Would you repeat the listing exactly but omit every picture?

**Raw data:**
* Start *
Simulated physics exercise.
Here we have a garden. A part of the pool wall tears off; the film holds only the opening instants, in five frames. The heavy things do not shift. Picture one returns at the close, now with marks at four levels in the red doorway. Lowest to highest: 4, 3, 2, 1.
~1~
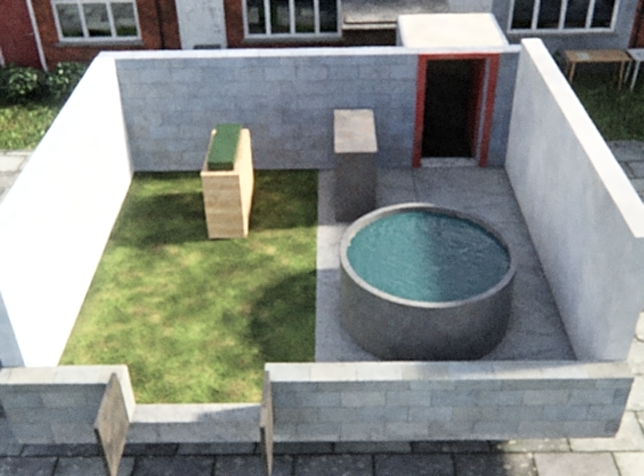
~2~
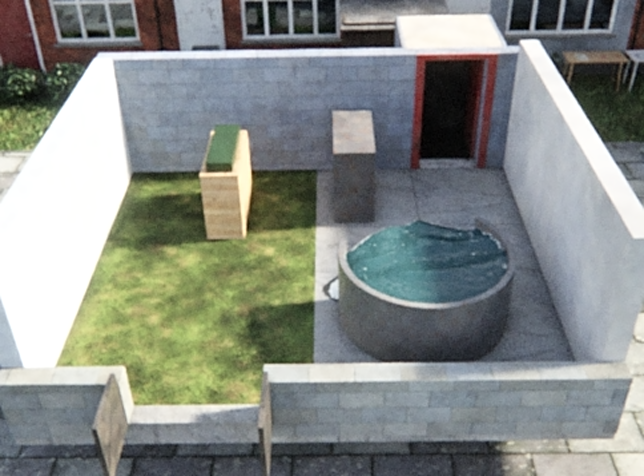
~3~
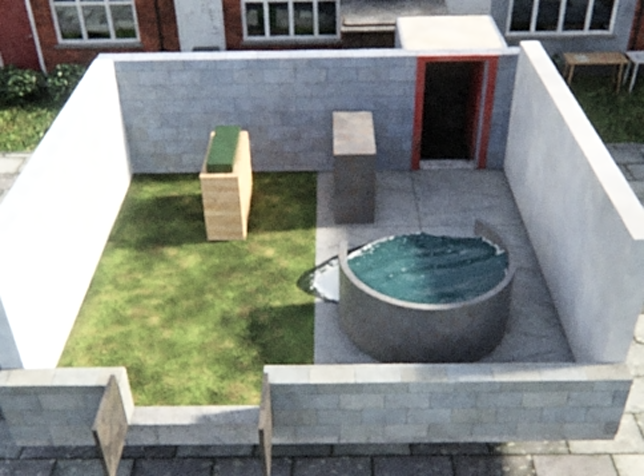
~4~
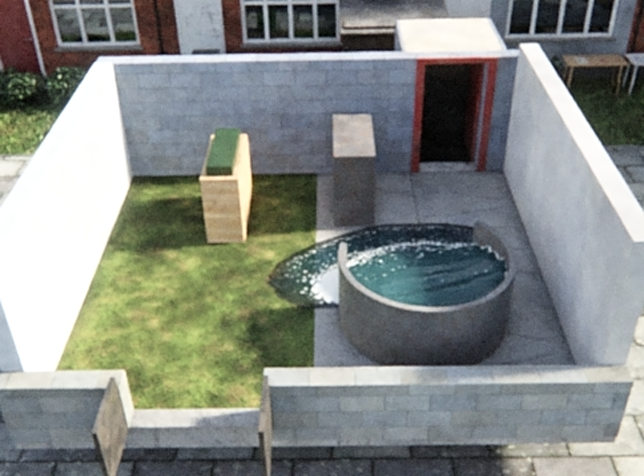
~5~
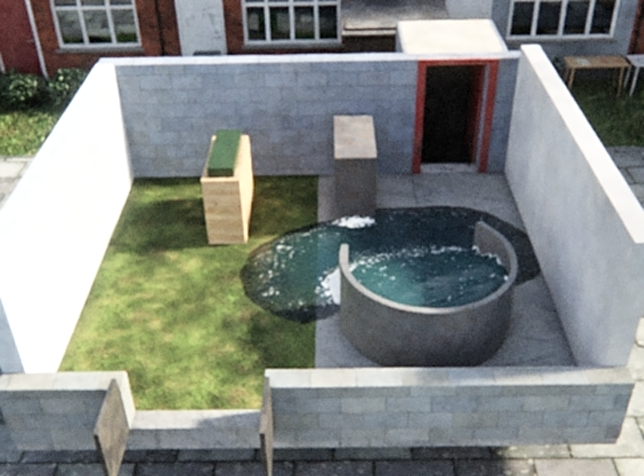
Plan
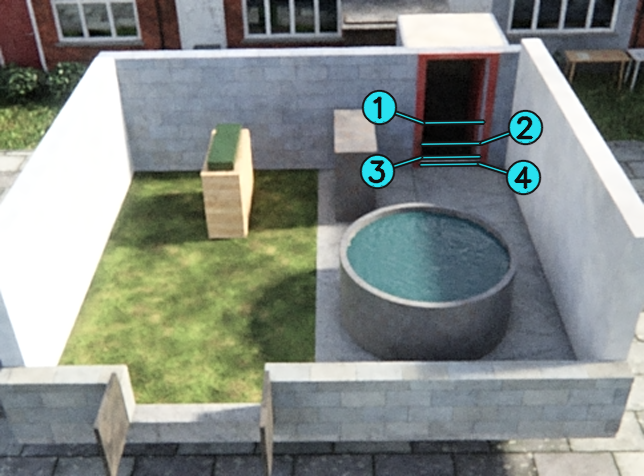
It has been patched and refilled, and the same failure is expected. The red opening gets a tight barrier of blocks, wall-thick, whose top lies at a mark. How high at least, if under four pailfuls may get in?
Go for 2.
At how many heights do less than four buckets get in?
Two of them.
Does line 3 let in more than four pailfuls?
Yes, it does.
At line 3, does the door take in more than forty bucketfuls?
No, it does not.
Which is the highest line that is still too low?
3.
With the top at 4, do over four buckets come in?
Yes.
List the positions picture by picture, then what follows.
* End *
**Response to the task:**
Simulated physics exercise.
Here we have a garden. A part of the pool wall tears off; the film holds only the opening instants, in five frames. The heavy things do not shift. Picture one returns at the close, now with marks at four levels in the red doorway. Lowest to highest: 4, 3, 2, 1.
~1~
~2~
~3~
~4~
~5~
Plan
It has been patched and refilled, and the same failure is expected. The red opening gets a tight barrier of blocks, wall-thick, whose top lies at a mark. How high at least, if under four pailfuls may get in?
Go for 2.
At how many heights do less than four buckets get in?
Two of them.
Does line 3 let in more than four pailfuls?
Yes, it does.
At line 3, does the door take in more than forty bucketfuls?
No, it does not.
Which is the highest line that is still too low?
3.
With the top at 4, do over four buckets come in?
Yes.
List the positions picture by picture, then what follows.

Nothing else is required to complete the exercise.